### Exercise goal
Every line from the beginning of the records below up to the one holding "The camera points" should be quoted exactly; leave out the rest.

### Excerpted records

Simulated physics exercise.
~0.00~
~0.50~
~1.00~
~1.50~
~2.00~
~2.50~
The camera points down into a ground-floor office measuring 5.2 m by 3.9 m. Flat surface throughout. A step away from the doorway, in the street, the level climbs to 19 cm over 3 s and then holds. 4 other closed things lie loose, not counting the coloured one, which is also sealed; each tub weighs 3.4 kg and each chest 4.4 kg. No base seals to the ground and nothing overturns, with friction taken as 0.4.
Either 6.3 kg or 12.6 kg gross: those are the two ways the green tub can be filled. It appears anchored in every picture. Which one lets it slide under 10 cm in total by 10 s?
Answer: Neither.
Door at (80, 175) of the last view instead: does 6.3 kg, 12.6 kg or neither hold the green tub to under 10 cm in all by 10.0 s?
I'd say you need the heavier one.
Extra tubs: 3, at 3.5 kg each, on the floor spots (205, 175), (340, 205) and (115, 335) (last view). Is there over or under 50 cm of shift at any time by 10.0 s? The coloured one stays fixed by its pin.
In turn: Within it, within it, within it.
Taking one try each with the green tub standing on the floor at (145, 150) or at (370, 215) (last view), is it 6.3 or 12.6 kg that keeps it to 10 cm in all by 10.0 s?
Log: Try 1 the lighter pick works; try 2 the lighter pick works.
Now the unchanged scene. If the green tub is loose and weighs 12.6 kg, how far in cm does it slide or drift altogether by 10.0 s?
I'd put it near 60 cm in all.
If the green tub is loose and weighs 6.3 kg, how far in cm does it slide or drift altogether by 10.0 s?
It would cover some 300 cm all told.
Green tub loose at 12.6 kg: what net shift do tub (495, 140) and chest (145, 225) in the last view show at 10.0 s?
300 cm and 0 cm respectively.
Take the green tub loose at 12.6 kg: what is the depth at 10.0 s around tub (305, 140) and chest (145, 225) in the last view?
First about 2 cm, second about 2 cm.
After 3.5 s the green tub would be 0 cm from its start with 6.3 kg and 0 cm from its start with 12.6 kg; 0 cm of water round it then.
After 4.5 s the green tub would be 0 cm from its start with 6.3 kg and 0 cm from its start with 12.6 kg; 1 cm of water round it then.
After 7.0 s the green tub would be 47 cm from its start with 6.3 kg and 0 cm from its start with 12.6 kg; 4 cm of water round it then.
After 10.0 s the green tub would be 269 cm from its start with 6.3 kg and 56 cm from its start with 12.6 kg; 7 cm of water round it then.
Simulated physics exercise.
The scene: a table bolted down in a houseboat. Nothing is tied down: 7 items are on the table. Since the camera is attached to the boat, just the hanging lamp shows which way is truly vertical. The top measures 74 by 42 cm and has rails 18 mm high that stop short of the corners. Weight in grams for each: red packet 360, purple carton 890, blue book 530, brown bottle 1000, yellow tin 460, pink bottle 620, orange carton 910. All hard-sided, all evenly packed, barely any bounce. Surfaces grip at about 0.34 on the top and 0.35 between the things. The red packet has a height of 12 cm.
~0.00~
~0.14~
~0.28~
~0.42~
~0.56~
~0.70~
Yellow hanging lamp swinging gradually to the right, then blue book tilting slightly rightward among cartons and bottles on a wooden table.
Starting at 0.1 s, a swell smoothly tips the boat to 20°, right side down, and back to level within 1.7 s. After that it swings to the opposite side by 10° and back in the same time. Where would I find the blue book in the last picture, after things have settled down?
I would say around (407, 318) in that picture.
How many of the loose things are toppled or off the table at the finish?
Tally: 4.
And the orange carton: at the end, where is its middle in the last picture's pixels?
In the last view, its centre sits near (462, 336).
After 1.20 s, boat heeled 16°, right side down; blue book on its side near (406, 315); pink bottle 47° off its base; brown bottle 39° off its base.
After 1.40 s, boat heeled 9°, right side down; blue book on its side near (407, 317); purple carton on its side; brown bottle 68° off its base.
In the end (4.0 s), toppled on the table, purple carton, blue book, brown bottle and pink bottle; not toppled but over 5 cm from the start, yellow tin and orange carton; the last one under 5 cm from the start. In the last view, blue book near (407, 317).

### Response to the task
Simulated physics exercise.
~0.00~
~0.50~
~1.00~
~1.50~
~2.00~
~2.50~
The camera points down into a ground-floor office measuring 5.2 m by 3.9 m. Flat surface throughout. A step away from the doorway, in the street, the level climbs to 19 cm over 3 s and then holds. 4 other closed things lie loose, not counting the coloured one, which is also sealed; each tub weighs 3.4 kg and each chest 4.4 kg. No base seals to the ground and nothing overturns, with friction taken as 0.4.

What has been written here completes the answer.